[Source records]

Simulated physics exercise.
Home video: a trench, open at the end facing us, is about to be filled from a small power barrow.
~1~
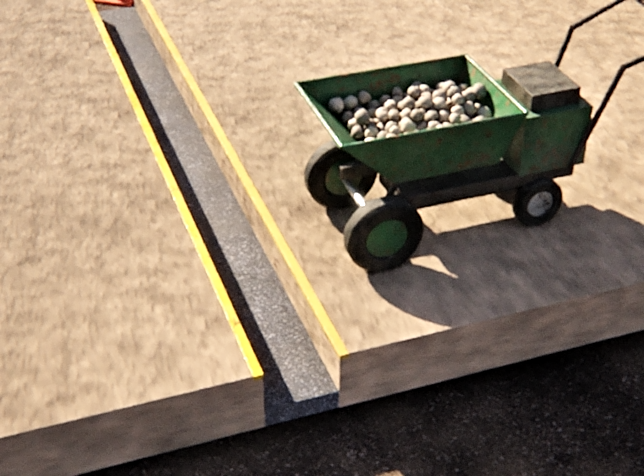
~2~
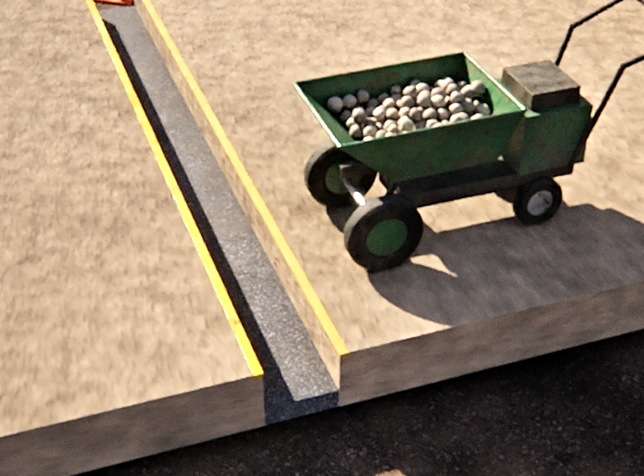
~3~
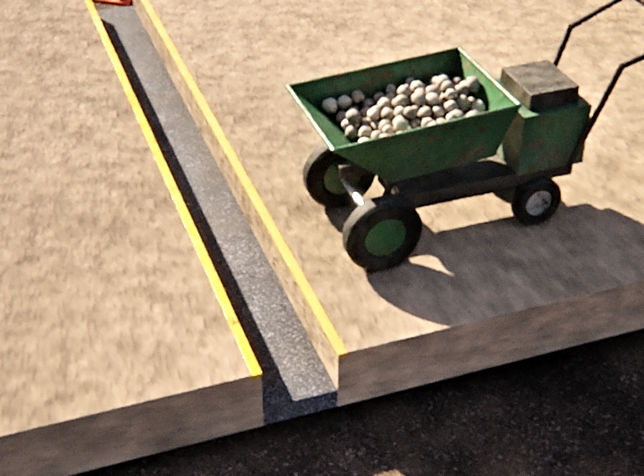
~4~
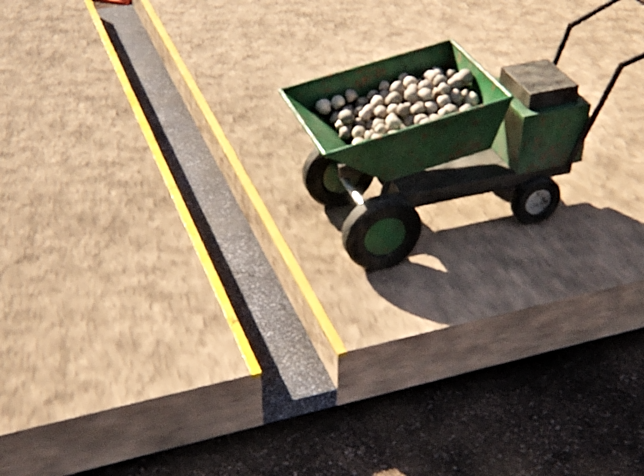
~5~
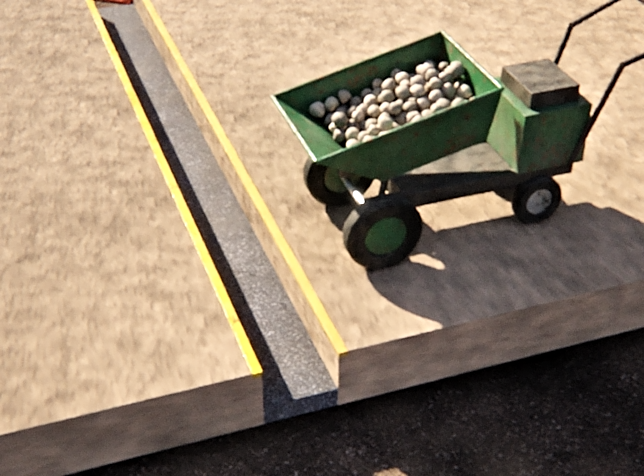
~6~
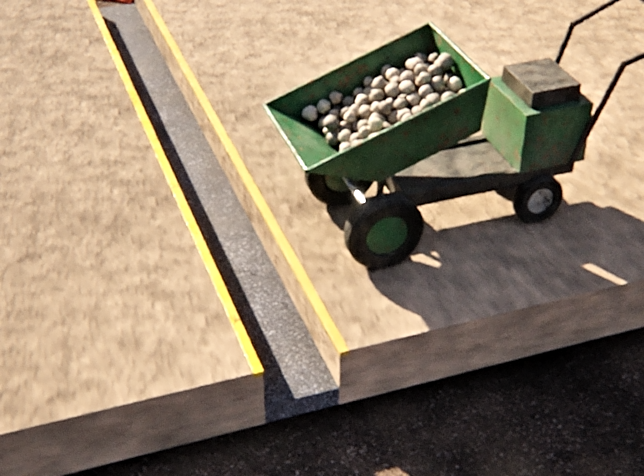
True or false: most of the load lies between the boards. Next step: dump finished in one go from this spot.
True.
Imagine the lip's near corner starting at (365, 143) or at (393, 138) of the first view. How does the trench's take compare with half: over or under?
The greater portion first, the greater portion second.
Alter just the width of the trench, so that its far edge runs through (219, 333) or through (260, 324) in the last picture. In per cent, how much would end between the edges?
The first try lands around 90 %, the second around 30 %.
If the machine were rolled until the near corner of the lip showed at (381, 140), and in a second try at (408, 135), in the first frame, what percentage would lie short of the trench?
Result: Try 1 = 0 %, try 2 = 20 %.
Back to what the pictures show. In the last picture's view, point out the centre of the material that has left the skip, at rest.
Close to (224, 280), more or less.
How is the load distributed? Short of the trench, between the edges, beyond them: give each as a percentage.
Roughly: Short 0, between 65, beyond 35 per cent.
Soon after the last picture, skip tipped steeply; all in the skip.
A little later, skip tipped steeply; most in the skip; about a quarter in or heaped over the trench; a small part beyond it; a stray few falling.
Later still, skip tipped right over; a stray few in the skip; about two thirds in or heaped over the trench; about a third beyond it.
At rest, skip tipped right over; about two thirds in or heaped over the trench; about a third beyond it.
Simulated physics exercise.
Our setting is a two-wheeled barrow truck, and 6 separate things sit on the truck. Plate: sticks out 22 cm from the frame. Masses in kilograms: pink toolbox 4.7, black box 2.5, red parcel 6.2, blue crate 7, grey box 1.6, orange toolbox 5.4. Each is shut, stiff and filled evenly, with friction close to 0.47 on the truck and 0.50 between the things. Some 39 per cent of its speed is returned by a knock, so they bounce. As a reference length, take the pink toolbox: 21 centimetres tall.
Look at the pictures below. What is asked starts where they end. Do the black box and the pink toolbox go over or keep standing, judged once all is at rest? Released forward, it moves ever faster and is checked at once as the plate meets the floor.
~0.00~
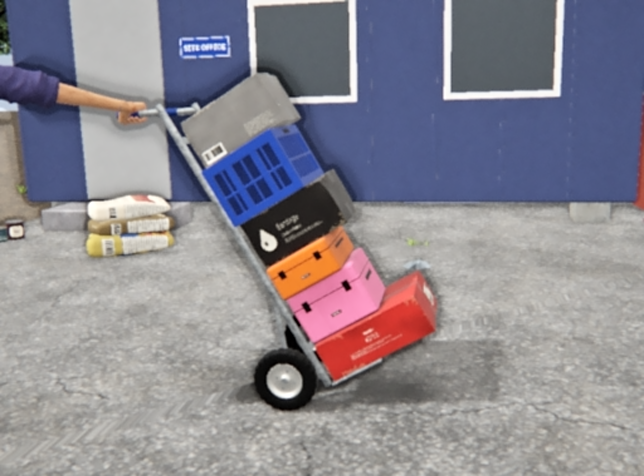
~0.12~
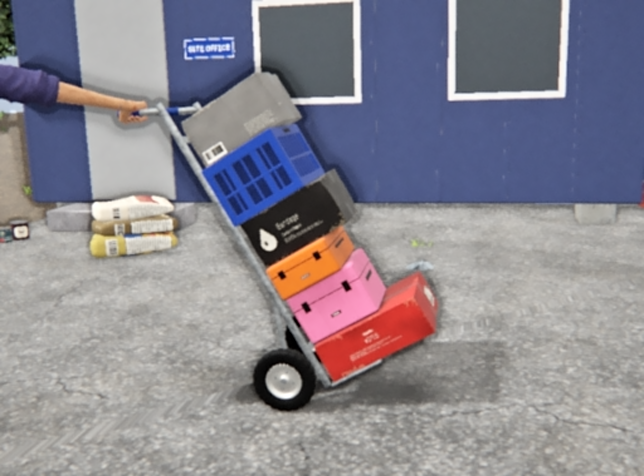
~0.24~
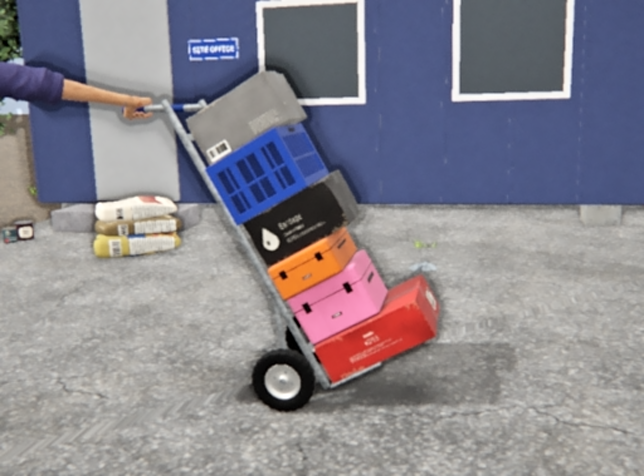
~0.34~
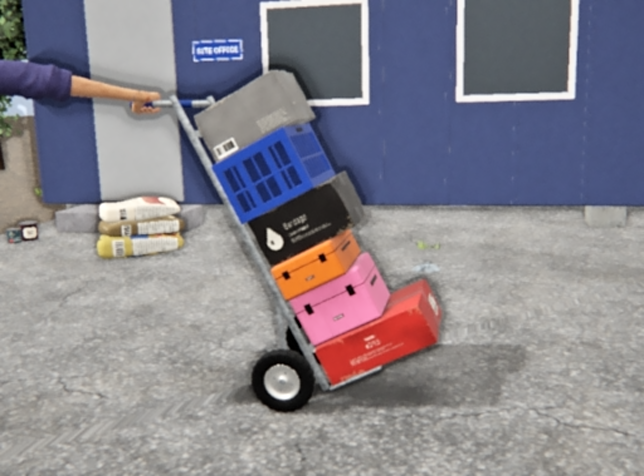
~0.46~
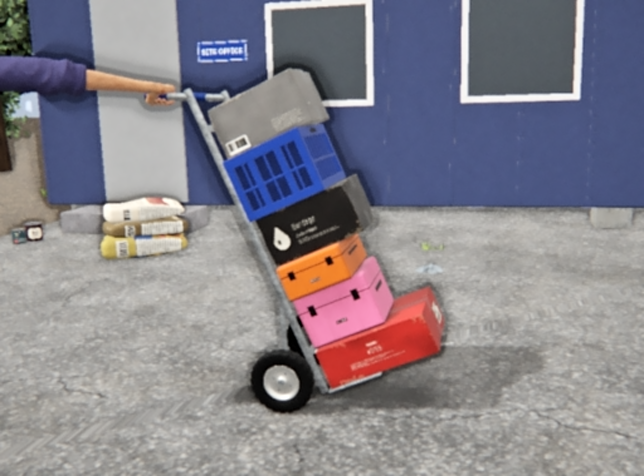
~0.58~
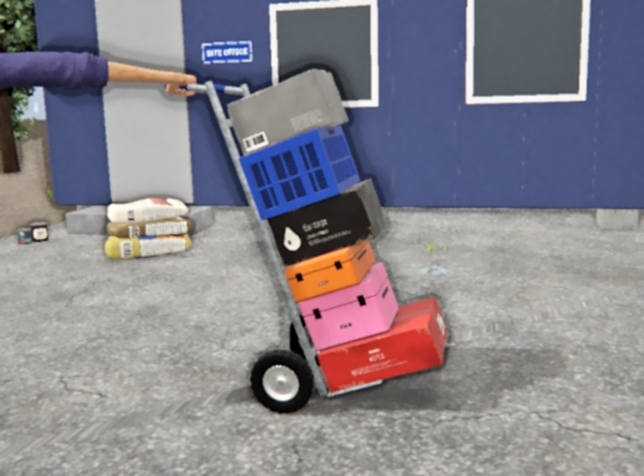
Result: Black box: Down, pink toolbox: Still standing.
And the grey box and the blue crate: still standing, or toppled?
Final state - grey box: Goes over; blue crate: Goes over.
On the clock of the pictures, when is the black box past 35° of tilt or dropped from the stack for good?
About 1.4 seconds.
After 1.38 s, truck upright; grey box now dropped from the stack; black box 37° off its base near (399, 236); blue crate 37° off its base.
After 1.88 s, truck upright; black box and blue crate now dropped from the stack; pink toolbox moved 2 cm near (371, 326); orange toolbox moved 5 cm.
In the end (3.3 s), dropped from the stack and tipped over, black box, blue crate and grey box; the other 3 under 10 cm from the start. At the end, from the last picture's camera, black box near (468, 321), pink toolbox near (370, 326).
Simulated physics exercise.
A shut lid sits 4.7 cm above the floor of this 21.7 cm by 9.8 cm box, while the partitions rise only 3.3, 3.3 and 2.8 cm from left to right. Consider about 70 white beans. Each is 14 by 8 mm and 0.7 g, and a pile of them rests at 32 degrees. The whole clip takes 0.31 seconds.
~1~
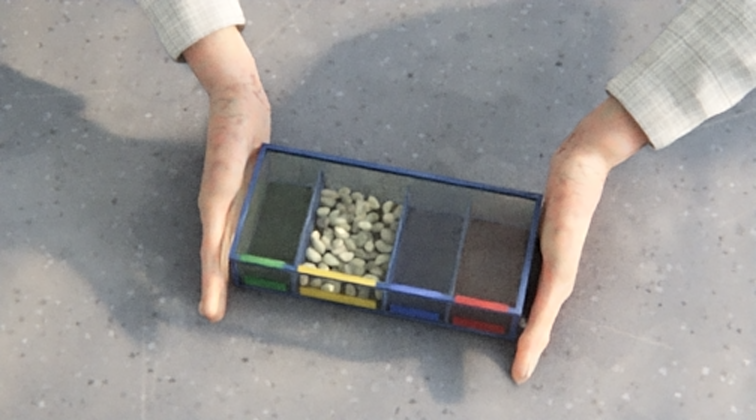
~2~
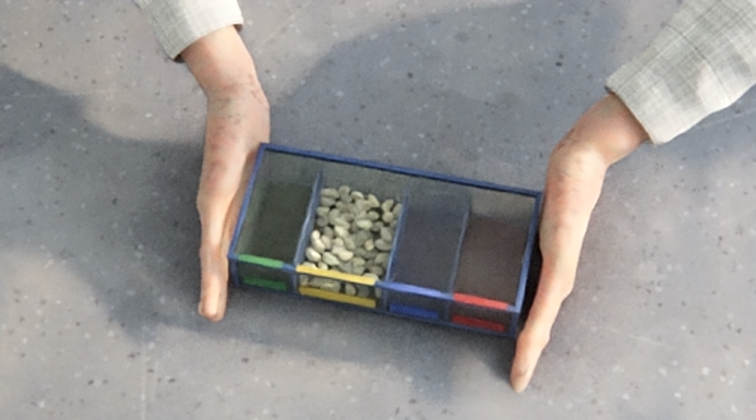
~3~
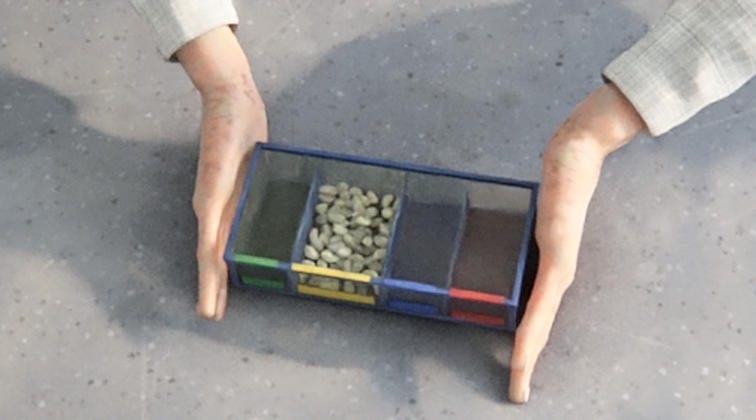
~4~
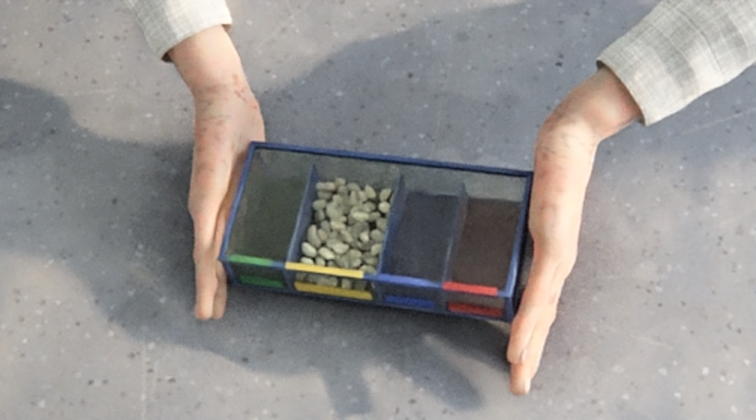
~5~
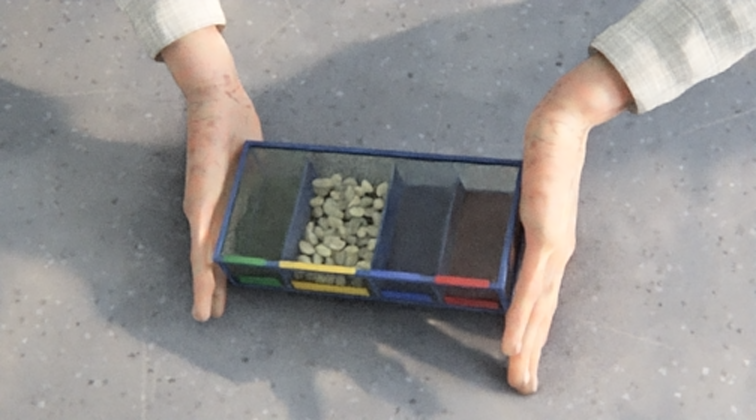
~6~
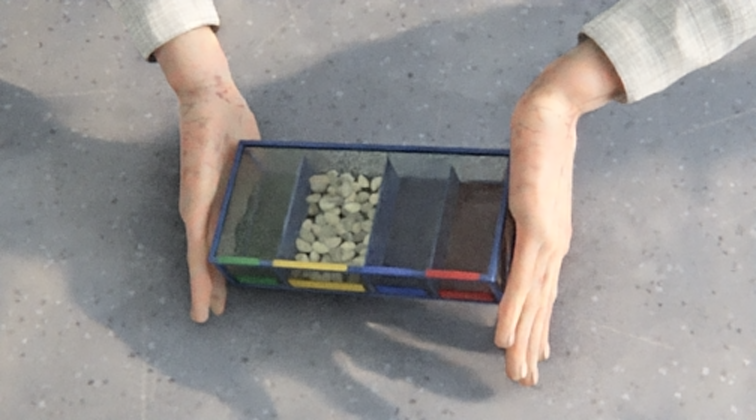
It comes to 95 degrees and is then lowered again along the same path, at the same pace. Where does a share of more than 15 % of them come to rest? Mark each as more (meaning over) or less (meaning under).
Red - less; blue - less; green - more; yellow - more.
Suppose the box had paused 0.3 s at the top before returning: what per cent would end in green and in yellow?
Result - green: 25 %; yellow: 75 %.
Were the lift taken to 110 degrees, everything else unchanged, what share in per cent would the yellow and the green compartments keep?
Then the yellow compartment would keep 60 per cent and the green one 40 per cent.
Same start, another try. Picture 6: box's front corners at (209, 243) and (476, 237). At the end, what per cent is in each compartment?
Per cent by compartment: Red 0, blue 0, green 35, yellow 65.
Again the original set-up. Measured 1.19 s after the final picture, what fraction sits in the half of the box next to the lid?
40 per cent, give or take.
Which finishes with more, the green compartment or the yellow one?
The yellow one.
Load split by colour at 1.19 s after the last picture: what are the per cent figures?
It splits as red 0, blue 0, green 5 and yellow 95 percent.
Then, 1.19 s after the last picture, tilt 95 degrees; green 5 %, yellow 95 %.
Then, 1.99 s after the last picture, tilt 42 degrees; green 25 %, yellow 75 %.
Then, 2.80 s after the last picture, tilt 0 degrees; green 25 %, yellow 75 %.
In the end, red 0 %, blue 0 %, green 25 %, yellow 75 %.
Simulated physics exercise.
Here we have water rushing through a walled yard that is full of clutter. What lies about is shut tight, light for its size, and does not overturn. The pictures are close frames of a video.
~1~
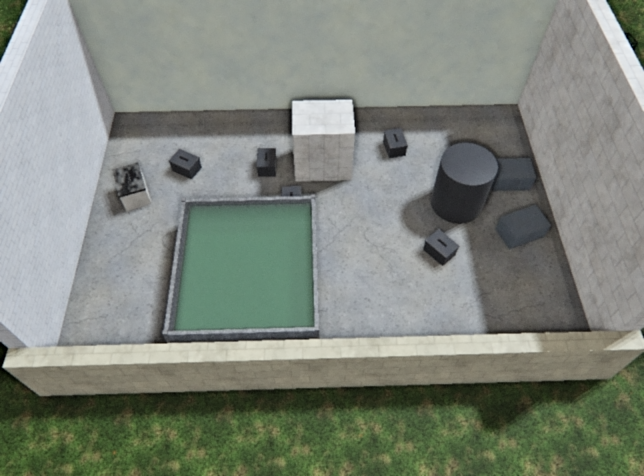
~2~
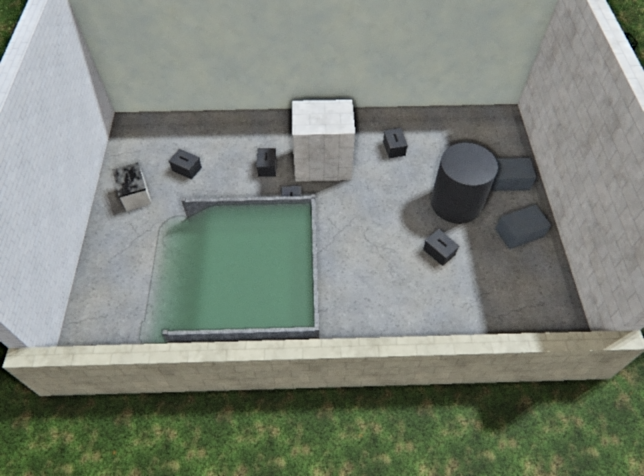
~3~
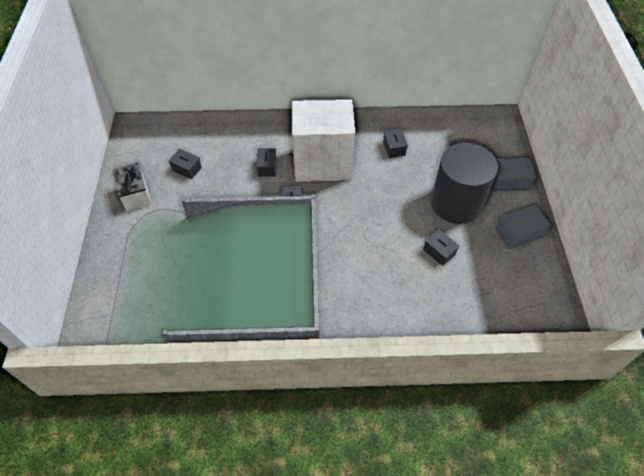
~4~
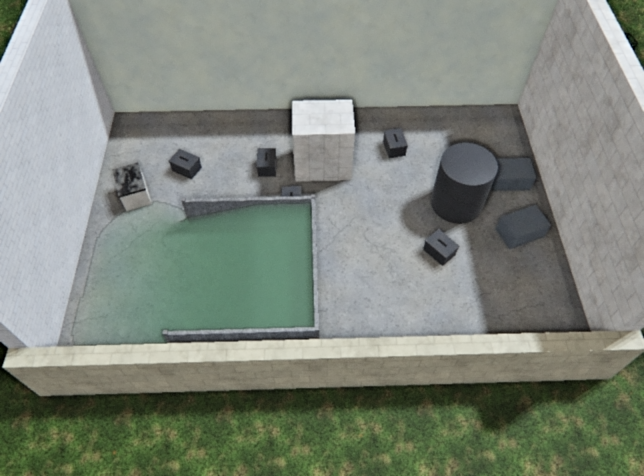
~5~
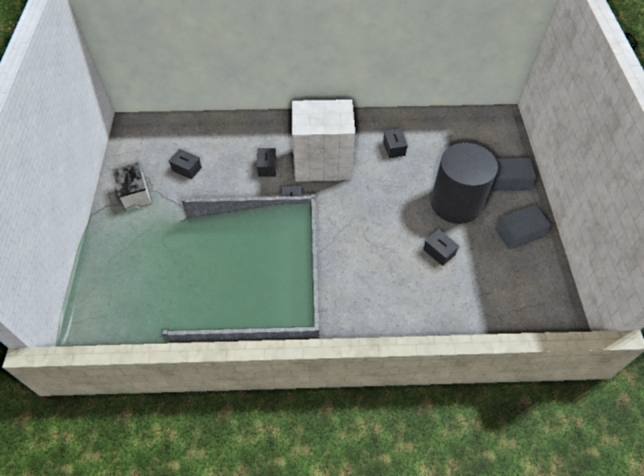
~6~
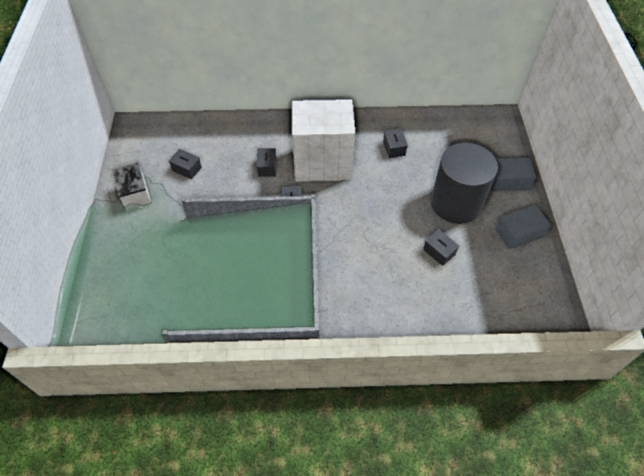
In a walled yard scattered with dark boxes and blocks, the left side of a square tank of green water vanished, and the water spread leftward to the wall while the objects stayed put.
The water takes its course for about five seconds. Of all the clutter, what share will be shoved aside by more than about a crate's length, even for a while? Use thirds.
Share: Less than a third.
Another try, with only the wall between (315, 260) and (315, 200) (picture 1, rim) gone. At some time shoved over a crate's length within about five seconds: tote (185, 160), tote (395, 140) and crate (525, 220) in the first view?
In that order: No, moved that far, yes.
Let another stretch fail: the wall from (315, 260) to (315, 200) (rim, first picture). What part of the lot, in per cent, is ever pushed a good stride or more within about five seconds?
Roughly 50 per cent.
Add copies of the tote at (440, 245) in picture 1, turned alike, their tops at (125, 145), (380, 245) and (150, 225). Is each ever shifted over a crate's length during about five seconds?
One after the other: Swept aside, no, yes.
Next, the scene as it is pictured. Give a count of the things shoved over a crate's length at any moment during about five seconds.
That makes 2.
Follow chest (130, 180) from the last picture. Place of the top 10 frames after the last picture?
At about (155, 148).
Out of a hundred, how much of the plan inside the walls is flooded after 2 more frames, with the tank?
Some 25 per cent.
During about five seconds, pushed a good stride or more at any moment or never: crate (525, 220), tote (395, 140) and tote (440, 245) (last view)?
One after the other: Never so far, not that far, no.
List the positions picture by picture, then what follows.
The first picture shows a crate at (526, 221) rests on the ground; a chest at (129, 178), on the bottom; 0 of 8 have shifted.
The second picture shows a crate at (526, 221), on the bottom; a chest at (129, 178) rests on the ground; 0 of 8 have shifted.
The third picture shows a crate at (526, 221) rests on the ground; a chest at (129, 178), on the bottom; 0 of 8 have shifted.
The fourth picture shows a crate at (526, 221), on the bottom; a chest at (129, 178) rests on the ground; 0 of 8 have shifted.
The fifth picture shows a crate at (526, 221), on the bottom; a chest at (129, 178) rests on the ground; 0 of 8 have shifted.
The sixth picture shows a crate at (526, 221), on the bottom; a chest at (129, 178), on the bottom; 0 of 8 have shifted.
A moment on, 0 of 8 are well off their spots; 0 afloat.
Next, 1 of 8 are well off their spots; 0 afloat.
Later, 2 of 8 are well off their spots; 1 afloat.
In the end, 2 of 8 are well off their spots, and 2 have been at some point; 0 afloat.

> [PROBLEM STATEMENT]:
Gather from the records above every line containing the string "floor".

> [EXERCISE SOLUTION]:
Look at the pictures below. What is asked starts where they end. Do the black box and the pink toolbox go over or keep standing, judged once all is at rest? Released forward, it moves ever faster and is checked at once as the plate meets the floor.
A shut lid sits 4.7 cm above the floor of this 21.7 cm by 9.8 cm box, while the partitions rise only 3.3, 3.3 and 2.8 cm from left to right. Consider about 70 white beans. Each is 14 by 8 mm and 0.7 g, and a pile of them rests at 32 degrees. The whole clip takes 0.31 seconds.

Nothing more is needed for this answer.